WHAT IS BEING ASKED:
Output every entry exactly as written, skipping any pictures.

** Start of SOURCE RECORDS **

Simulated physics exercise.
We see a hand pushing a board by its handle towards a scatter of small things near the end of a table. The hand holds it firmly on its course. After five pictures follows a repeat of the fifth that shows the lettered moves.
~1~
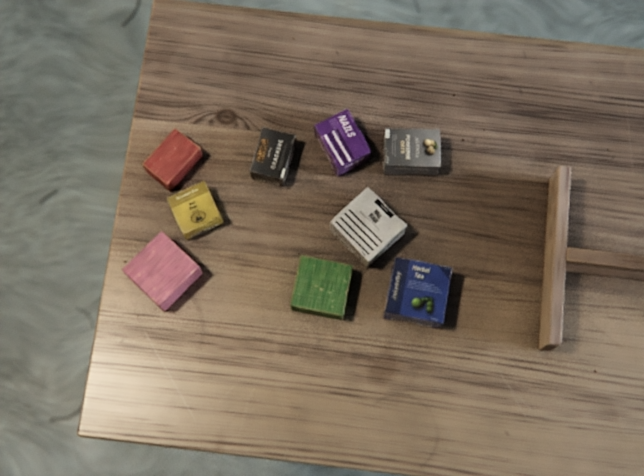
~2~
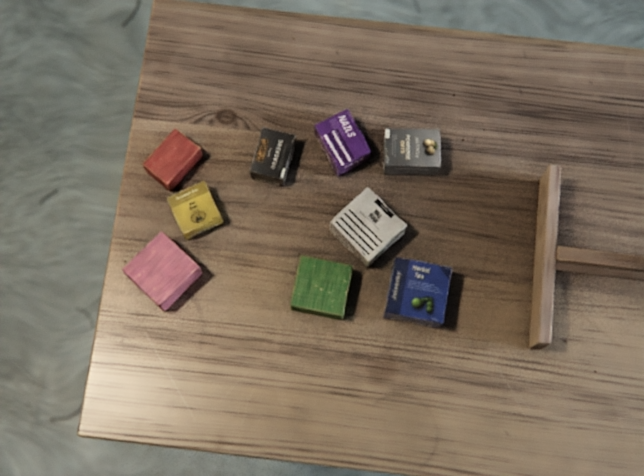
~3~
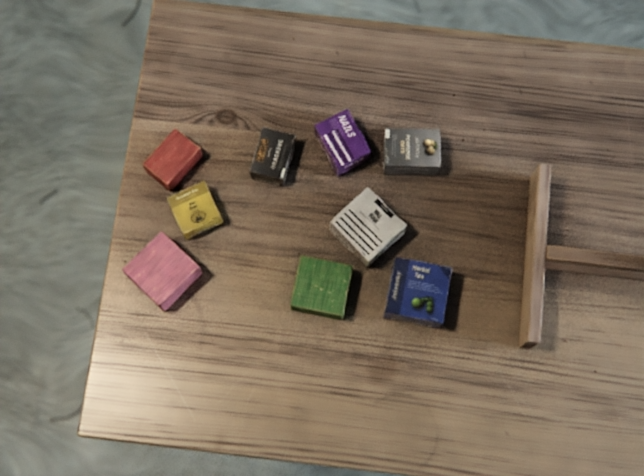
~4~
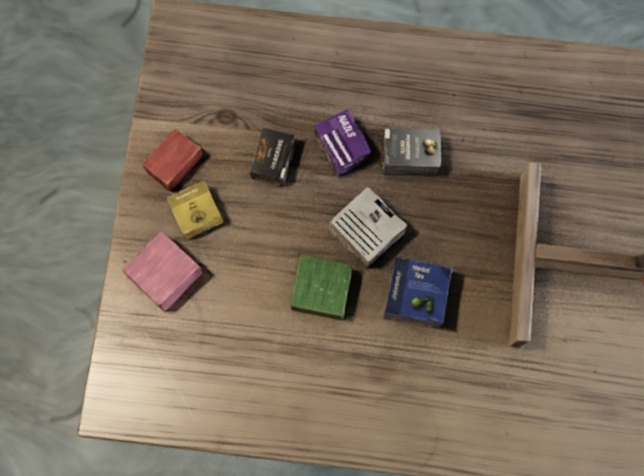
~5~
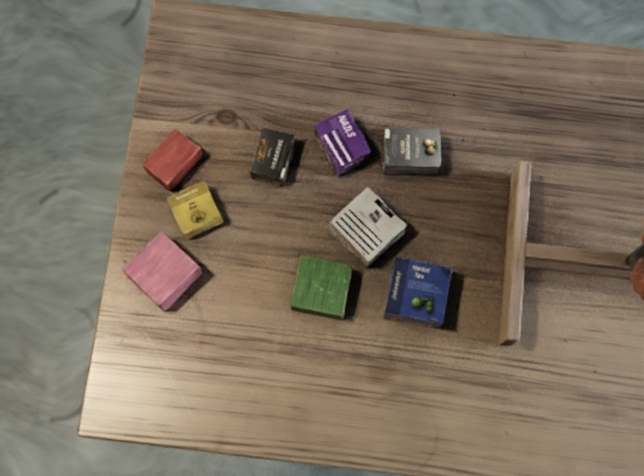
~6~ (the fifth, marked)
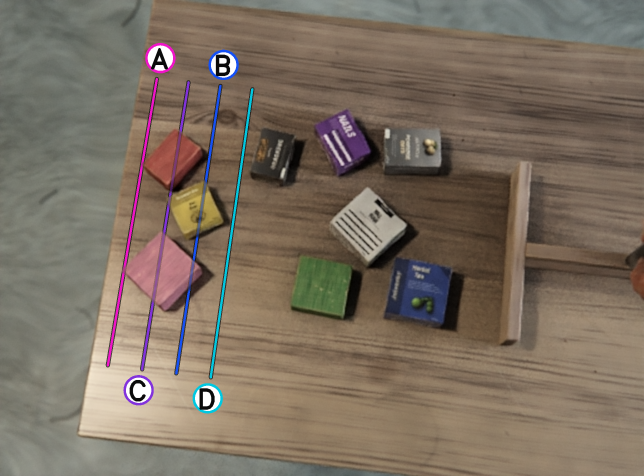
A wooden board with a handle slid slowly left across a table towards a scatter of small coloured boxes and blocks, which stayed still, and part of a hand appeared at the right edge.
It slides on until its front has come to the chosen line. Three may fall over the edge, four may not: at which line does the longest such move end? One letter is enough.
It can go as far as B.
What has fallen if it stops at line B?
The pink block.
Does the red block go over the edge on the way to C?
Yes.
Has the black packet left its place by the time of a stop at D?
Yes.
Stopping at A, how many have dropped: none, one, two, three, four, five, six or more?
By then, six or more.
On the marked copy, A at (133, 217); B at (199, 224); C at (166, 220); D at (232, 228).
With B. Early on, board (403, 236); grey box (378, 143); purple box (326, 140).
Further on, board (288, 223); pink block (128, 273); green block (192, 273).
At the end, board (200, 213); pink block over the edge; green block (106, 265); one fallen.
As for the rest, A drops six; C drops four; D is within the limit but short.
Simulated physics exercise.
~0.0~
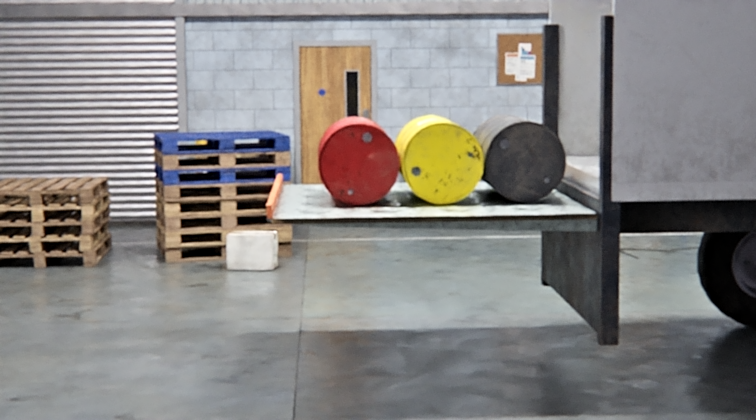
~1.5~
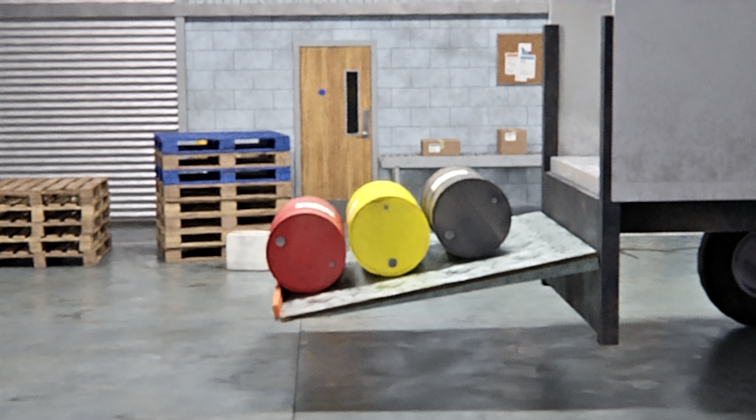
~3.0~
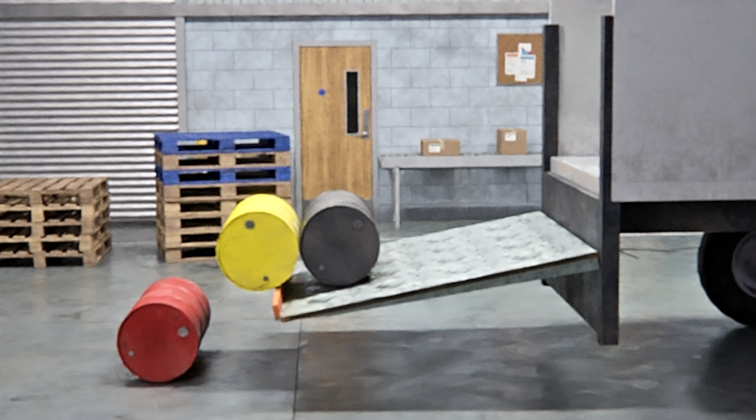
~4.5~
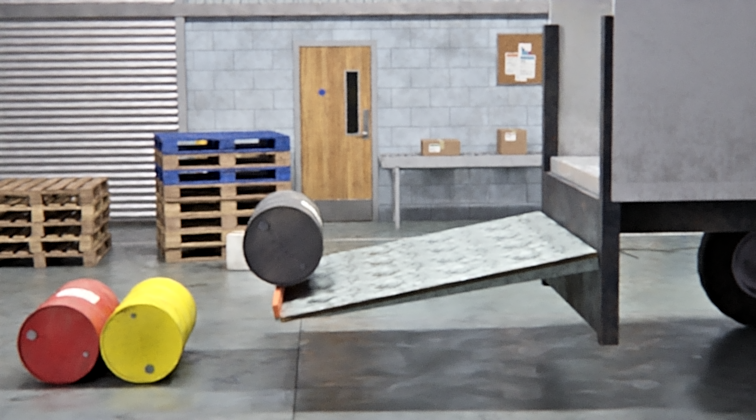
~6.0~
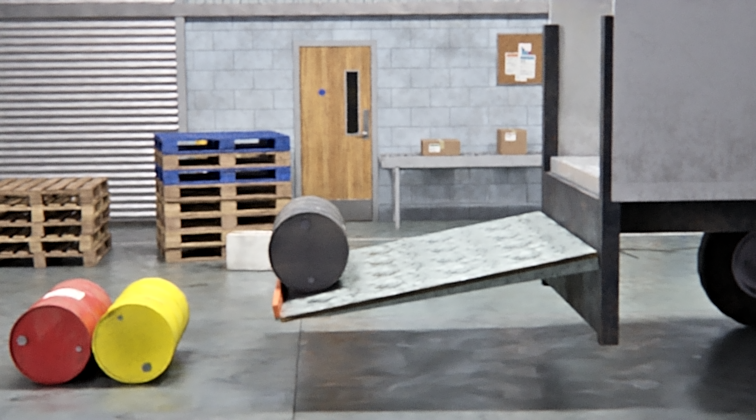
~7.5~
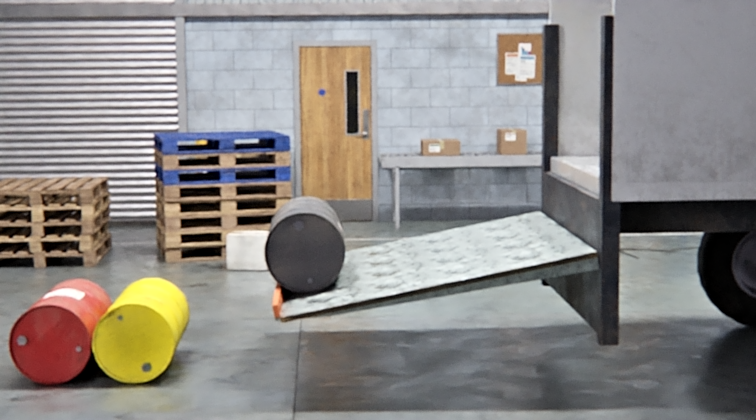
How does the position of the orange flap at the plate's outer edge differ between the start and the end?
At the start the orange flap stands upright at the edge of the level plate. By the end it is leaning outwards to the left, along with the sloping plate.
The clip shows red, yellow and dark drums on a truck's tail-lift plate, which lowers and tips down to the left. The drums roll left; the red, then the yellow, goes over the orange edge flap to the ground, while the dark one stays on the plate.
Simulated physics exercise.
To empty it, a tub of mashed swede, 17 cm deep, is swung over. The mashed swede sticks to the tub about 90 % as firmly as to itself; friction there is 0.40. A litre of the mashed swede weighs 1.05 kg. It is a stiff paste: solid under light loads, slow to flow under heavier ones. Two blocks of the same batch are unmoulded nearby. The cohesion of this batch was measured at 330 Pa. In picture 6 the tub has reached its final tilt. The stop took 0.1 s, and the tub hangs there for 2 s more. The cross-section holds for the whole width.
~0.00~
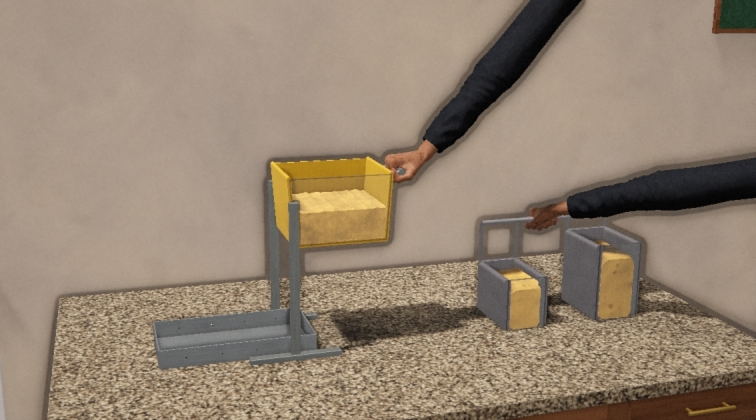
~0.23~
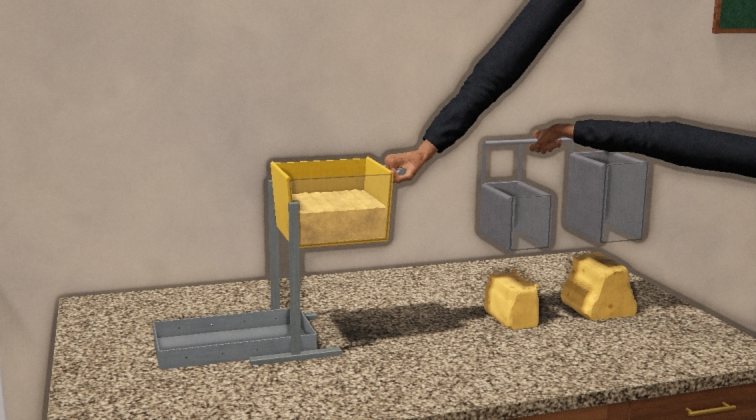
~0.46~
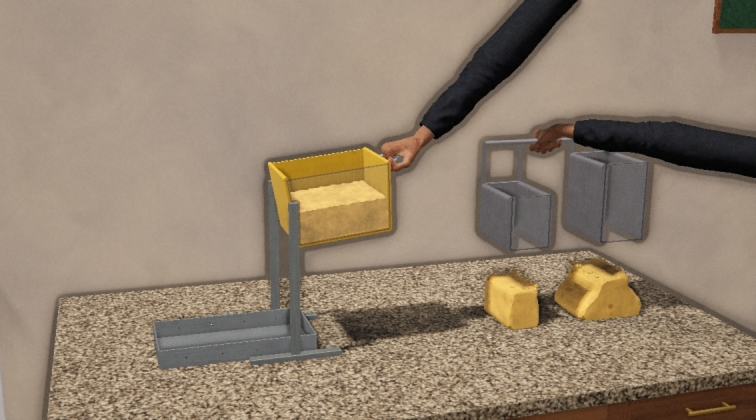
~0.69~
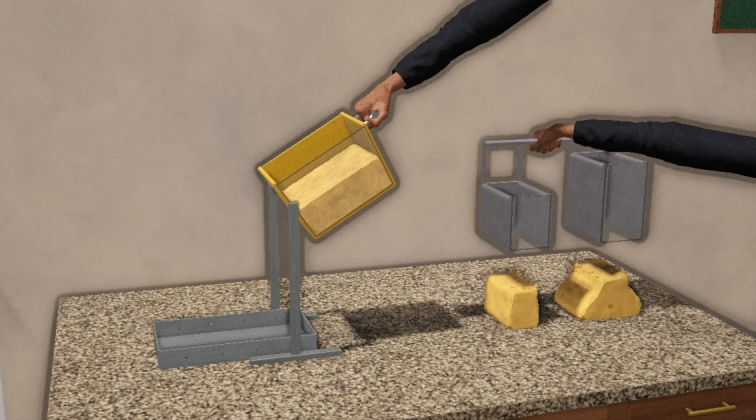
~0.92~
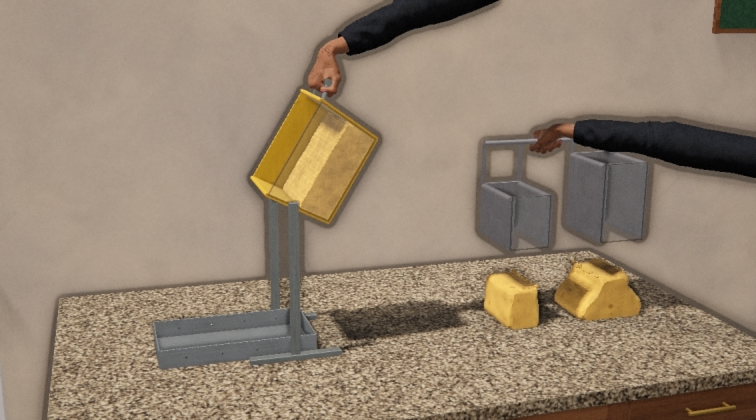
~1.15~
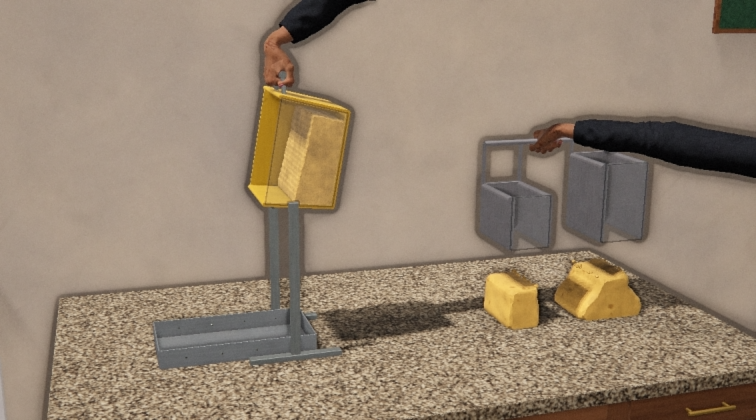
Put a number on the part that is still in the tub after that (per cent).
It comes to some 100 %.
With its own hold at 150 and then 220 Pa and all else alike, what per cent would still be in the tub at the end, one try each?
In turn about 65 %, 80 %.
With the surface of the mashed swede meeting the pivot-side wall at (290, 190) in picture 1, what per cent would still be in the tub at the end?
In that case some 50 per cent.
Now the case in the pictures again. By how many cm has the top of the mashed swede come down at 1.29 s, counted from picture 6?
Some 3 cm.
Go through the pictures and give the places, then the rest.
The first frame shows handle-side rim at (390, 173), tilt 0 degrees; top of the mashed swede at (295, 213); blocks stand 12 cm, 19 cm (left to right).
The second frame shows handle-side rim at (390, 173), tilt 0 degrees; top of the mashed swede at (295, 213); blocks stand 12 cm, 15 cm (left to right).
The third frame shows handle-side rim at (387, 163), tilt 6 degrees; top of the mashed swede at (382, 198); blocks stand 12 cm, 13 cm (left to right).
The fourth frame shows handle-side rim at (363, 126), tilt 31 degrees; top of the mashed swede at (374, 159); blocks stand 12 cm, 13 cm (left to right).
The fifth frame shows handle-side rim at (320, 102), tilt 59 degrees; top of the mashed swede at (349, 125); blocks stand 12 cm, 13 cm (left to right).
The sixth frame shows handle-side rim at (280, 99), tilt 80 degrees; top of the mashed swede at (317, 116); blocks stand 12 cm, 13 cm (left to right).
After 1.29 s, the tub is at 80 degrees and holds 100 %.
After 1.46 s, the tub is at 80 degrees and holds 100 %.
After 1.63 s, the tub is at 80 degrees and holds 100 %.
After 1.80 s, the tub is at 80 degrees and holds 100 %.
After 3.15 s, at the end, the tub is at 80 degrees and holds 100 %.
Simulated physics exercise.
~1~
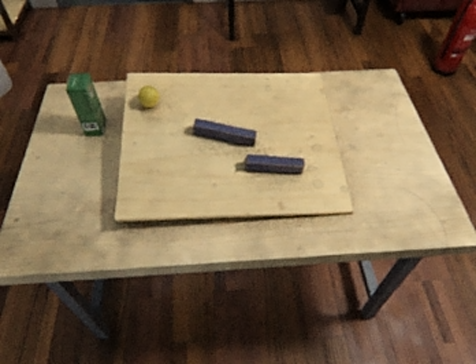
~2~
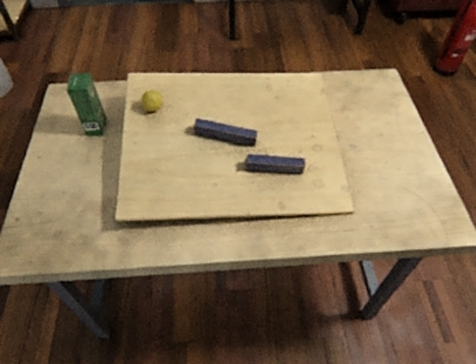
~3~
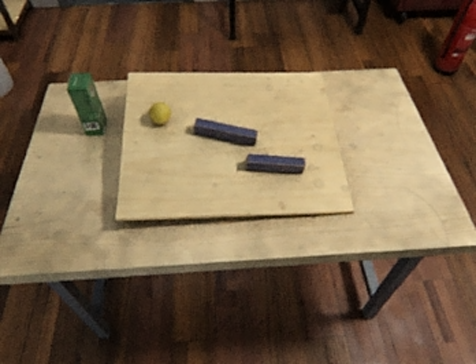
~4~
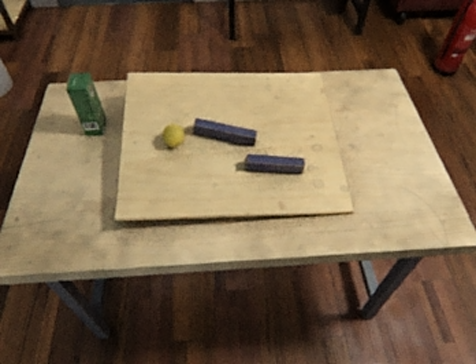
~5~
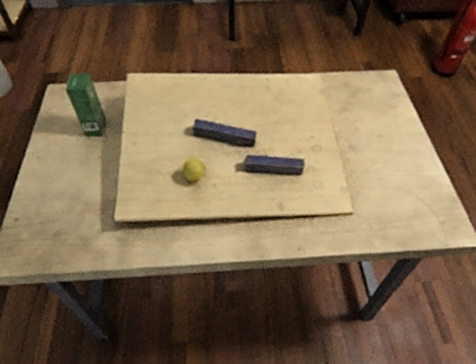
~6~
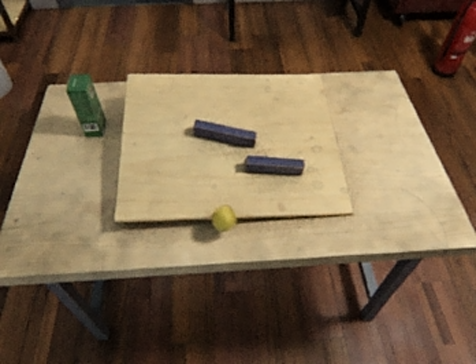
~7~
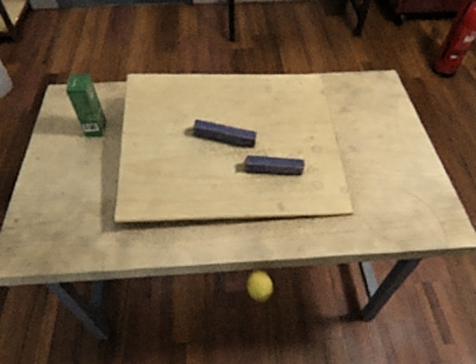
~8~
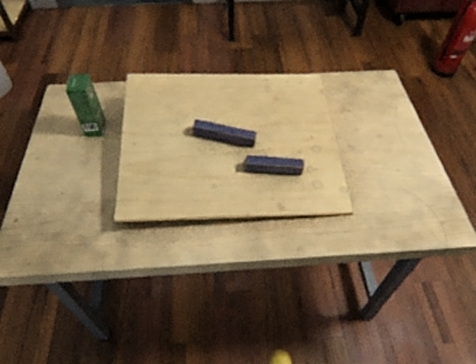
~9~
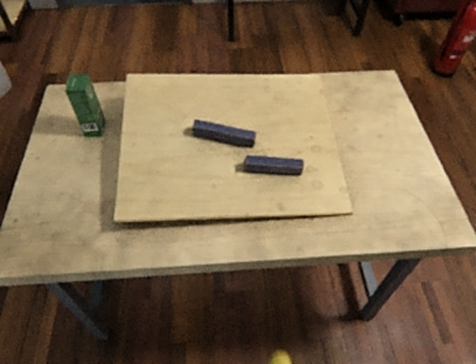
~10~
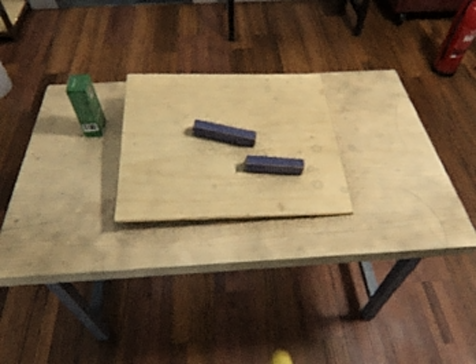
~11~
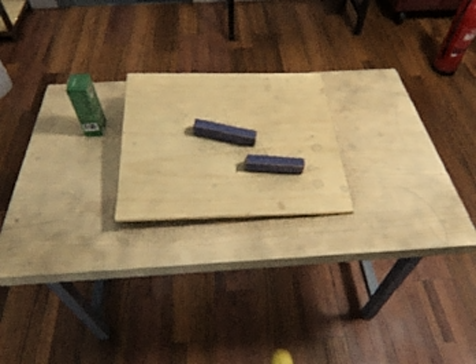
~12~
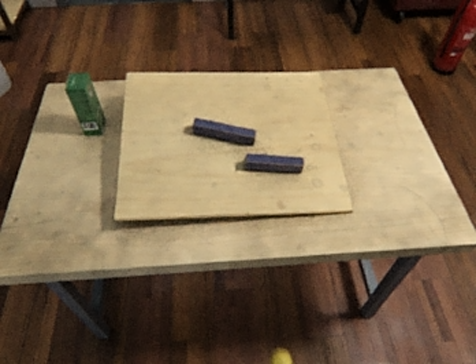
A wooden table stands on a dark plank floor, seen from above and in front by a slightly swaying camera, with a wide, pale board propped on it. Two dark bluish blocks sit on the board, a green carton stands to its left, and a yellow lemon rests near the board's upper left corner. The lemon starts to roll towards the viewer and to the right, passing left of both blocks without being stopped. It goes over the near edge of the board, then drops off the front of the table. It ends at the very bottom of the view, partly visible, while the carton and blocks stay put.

** End of SOURCE RECORDS **

THE RESULT:
Simulated physics exercise.
We see a hand pushing a board by its handle towards a scatter of small things near the end of a table. The hand holds it firmly on its course. After five pictures follows a repeat of the fifth that shows the lettered moves.
~1~
~2~
~3~
~4~
~5~
~6~ (the fifth, marked)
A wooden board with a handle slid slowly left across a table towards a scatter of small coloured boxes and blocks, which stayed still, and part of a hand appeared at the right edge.
It slides on until its front has come to the chosen line. Three may fall over the edge, four may not: at which line does the longest such move end? One letter is enough.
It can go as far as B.
What has fallen if it stops at line B?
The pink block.
Does the red block go over the edge on the way to C?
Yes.
Has the black packet left its place by the time of a stop at D?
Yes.
Stopping at A, how many have dropped: none, one, two, three, four, five, six or more?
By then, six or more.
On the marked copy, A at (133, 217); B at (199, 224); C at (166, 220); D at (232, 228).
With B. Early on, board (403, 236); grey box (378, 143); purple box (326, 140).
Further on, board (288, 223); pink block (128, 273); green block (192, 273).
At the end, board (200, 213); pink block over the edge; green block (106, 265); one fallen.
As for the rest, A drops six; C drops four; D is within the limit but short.
Simulated physics exercise.
~0.0~
~1.5~
~3.0~
~4.5~
~6.0~
~7.5~
How does the position of the orange flap at the plate's outer edge differ between the start and the end?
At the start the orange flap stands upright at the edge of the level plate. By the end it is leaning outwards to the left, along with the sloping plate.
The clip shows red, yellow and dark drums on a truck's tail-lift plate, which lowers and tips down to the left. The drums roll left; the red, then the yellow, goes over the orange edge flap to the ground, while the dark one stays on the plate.
Simulated physics exercise.
To empty it, a tub of mashed swede, 17 cm deep, is swung over. The mashed swede sticks to the tub about 90 % as firmly as to itself; friction there is 0.40. A litre of the mashed swede weighs 1.05 kg. It is a stiff paste: solid under light loads, slow to flow under heavier ones. Two blocks of the same batch are unmoulded nearby. The cohesion of this batch was measured at 330 Pa. In picture 6 the tub has reached its final tilt. The stop took 0.1 s, and the tub hangs there for 2 s more. The cross-section holds for the whole width.
~0.00~
~0.23~
~0.46~
~0.69~
~0.92~
~1.15~
Put a number on the part that is still in the tub after that (per cent).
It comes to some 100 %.
With its own hold at 150 and then 220 Pa and all else alike, what per cent would still be in the tub at the end, one try each?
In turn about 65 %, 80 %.
With the surface of the mashed swede meeting the pivot-side wall at (290, 190) in picture 1, what per cent would still be in the tub at the end?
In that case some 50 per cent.
Now the case in the pictures again. By how many cm has the top of the mashed swede come down at 1.29 s, counted from picture 6?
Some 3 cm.
Go through the pictures and give the places, then the rest.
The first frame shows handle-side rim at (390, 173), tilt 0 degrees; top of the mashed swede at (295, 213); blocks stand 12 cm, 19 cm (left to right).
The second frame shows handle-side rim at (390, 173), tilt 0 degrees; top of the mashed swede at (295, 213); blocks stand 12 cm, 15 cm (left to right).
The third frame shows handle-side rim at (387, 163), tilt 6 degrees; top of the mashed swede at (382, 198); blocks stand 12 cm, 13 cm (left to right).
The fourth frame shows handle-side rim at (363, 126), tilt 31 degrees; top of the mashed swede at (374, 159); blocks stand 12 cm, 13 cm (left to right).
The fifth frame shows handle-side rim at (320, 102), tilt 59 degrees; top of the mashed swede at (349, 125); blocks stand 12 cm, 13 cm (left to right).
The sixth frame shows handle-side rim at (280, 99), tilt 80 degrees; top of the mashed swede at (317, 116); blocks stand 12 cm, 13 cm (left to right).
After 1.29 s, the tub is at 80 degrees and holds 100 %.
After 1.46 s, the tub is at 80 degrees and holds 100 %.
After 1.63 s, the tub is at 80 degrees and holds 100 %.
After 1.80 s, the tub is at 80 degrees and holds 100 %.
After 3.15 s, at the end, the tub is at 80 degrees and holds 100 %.
Simulated physics exercise.
~1~
~2~
~3~
~4~
~5~
~6~
~7~
~8~
~9~
~10~
~11~
~12~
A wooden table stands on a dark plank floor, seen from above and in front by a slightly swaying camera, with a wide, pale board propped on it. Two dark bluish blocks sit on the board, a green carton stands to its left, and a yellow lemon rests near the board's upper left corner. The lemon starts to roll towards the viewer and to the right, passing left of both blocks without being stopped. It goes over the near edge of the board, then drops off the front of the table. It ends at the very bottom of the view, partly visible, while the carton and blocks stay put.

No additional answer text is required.